▶ **The exercise**: Your task is to copy the listing exactly. Drop any pictures from the copy.
* start Data provided *
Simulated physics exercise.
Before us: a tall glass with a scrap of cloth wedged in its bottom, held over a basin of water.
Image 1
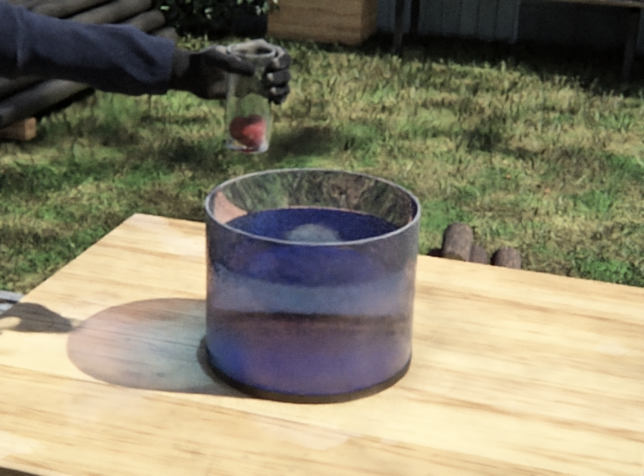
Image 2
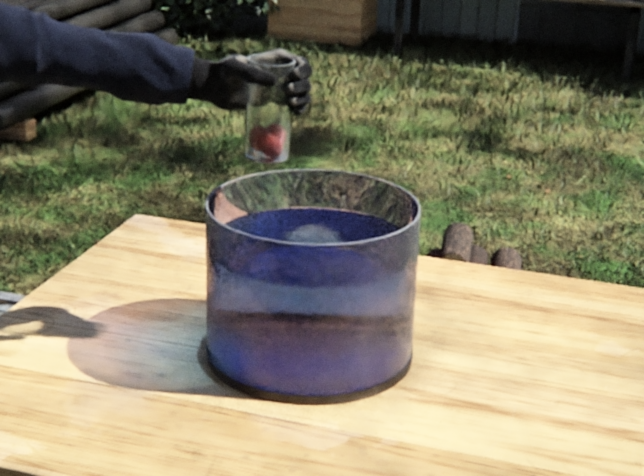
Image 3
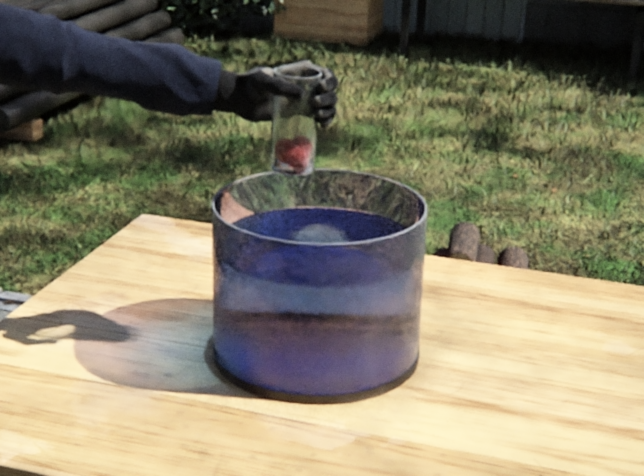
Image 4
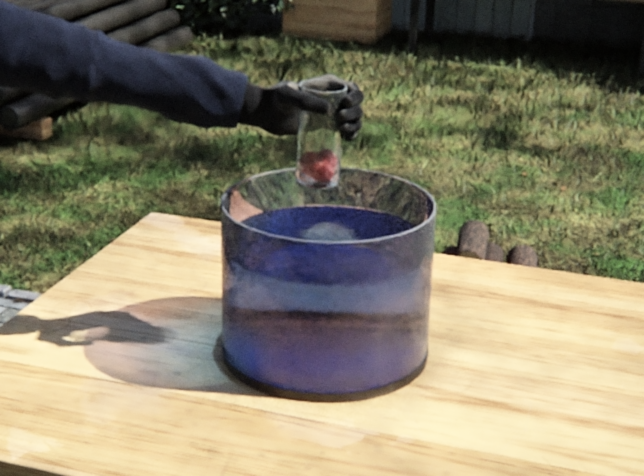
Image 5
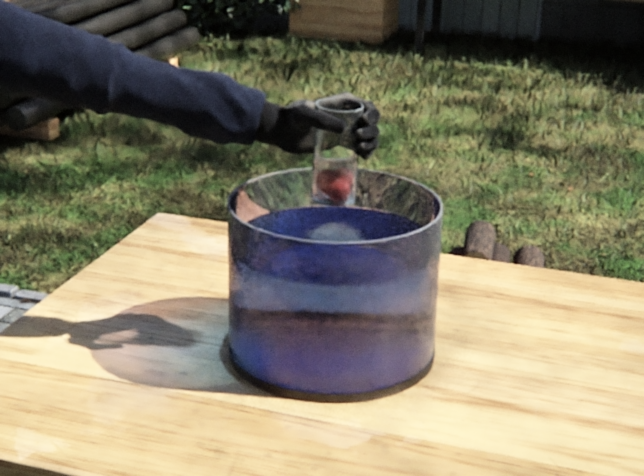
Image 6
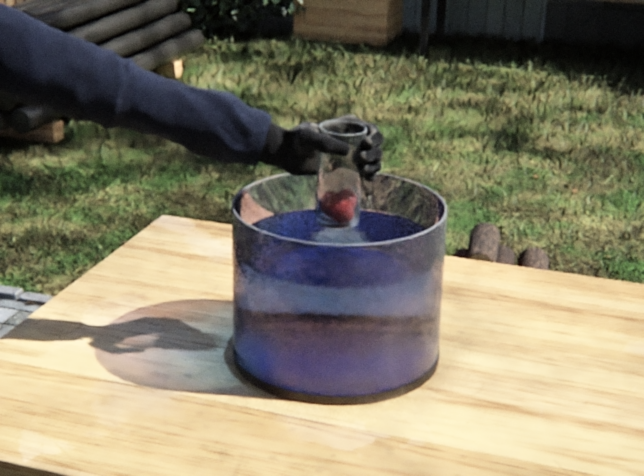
On a wooden table on a lawn stands a wide, clear basin of bluish water, and a dark-gloved hand in a blue sleeve holds a tall glass with reddish cloth in its bottom above it. The arm moves right and steadily lowers the glass, mouth up, until it is just over the surface.
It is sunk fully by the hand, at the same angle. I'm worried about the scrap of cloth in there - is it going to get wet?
It becomes sodden.
A moment on, the tall glass enters the water.
Further on, water pours in as the air escapes.
When it is over, the tall glass is under, flooded, and the scrap of cloth is wet.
* end Data provided *
▶ **Response to the exercise**:
Simulated physics exercise.
Before us: a tall glass with a scrap of cloth wedged in its bottom, held over a basin of water.
Image 1
Image 2
Image 3
Image 4
Image 5
Image 6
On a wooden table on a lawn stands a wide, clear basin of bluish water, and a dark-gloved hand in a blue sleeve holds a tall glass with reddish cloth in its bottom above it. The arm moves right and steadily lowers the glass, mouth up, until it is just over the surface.
It is sunk fully by the hand, at the same angle. I'm worried about the scrap of cloth in there - is it going to get wet?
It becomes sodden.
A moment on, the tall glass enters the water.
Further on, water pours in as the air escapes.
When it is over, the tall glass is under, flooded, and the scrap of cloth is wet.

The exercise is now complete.